### WHAT YOU SHOULD DO
Please write out the complete listing that follows, exactly as it reads.

### DATASET
-- begin --
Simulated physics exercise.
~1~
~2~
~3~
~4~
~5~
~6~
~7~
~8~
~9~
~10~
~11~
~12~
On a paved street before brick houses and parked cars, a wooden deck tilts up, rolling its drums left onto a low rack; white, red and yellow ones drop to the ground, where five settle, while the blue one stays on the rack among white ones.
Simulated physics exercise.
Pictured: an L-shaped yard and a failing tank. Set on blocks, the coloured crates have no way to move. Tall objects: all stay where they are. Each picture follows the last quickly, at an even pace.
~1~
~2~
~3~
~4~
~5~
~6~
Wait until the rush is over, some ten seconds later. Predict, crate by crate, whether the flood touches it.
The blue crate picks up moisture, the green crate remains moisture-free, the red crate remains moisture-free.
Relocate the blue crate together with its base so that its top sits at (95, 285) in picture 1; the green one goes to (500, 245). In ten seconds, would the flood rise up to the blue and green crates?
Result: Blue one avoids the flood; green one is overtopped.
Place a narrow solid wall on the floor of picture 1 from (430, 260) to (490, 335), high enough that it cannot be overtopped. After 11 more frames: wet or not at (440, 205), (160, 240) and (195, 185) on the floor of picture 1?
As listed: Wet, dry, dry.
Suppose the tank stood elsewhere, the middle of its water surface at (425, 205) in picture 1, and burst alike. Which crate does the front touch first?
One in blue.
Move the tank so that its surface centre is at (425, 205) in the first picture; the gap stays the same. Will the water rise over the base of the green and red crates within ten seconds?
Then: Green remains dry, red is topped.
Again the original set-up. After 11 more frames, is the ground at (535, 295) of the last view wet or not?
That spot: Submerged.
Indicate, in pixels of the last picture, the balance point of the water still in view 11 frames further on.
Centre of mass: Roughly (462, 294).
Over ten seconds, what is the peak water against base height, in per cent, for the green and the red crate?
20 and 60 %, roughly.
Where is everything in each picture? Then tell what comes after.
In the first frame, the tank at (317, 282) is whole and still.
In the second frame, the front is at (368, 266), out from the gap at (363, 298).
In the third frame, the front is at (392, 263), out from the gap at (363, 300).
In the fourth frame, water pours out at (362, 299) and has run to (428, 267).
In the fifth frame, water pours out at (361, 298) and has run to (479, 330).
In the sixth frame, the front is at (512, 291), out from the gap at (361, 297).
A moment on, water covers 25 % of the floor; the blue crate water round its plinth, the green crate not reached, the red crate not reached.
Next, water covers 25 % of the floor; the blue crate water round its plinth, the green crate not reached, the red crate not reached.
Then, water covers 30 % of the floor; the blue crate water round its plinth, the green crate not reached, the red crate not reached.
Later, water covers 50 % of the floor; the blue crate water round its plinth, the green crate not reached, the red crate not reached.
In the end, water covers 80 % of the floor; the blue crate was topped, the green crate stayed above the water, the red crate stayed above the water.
-- end --
### WRITTEN SOLUTION
Simulated physics exercise.
~1~
~2~
~3~
~4~
~5~
~6~
~7~
~8~
~9~
~10~
~11~
~12~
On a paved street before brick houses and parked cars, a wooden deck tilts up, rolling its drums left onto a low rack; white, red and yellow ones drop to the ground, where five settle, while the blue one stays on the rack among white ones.
Simulated physics exercise.
Pictured: an L-shaped yard and a failing tank. Set on blocks, the coloured crates have no way to move. Tall objects: all stay where they are. Each picture follows the last quickly, at an even pace.
~1~
~2~
~3~
~4~
~5~
~6~
Wait until the rush is over, some ten seconds later. Predict, crate by crate, whether the flood touches it.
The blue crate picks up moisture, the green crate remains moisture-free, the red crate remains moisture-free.
Relocate the blue crate together with its base so that its top sits at (95, 285) in picture 1; the green one goes to (500, 245). In ten seconds, would the flood rise up to the blue and green crates?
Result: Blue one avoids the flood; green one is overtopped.
Place a narrow solid wall on the floor of picture 1 from (430, 260) to (490, 335), high enough that it cannot be overtopped. After 11 more frames: wet or not at (440, 205), (160, 240) and (195, 185) on the floor of picture 1?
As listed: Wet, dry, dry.
Suppose the tank stood elsewhere, the middle of its water surface at (425, 205) in picture 1, and burst alike. Which crate does the front touch first?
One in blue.
Move the tank so that its surface centre is at (425, 205) in the first picture; the gap stays the same. Will the water rise over the base of the green and red crates within ten seconds?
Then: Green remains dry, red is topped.
Again the original set-up. After 11 more frames, is the ground at (535, 295) of the last view wet or not?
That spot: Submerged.
Indicate, in pixels of the last picture, the balance point of the water still in view 11 frames further on.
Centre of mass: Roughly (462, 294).
Over ten seconds, what is the peak water against base height, in per cent, for the green and the red crate?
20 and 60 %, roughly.
Where is everything in each picture? Then tell what comes after.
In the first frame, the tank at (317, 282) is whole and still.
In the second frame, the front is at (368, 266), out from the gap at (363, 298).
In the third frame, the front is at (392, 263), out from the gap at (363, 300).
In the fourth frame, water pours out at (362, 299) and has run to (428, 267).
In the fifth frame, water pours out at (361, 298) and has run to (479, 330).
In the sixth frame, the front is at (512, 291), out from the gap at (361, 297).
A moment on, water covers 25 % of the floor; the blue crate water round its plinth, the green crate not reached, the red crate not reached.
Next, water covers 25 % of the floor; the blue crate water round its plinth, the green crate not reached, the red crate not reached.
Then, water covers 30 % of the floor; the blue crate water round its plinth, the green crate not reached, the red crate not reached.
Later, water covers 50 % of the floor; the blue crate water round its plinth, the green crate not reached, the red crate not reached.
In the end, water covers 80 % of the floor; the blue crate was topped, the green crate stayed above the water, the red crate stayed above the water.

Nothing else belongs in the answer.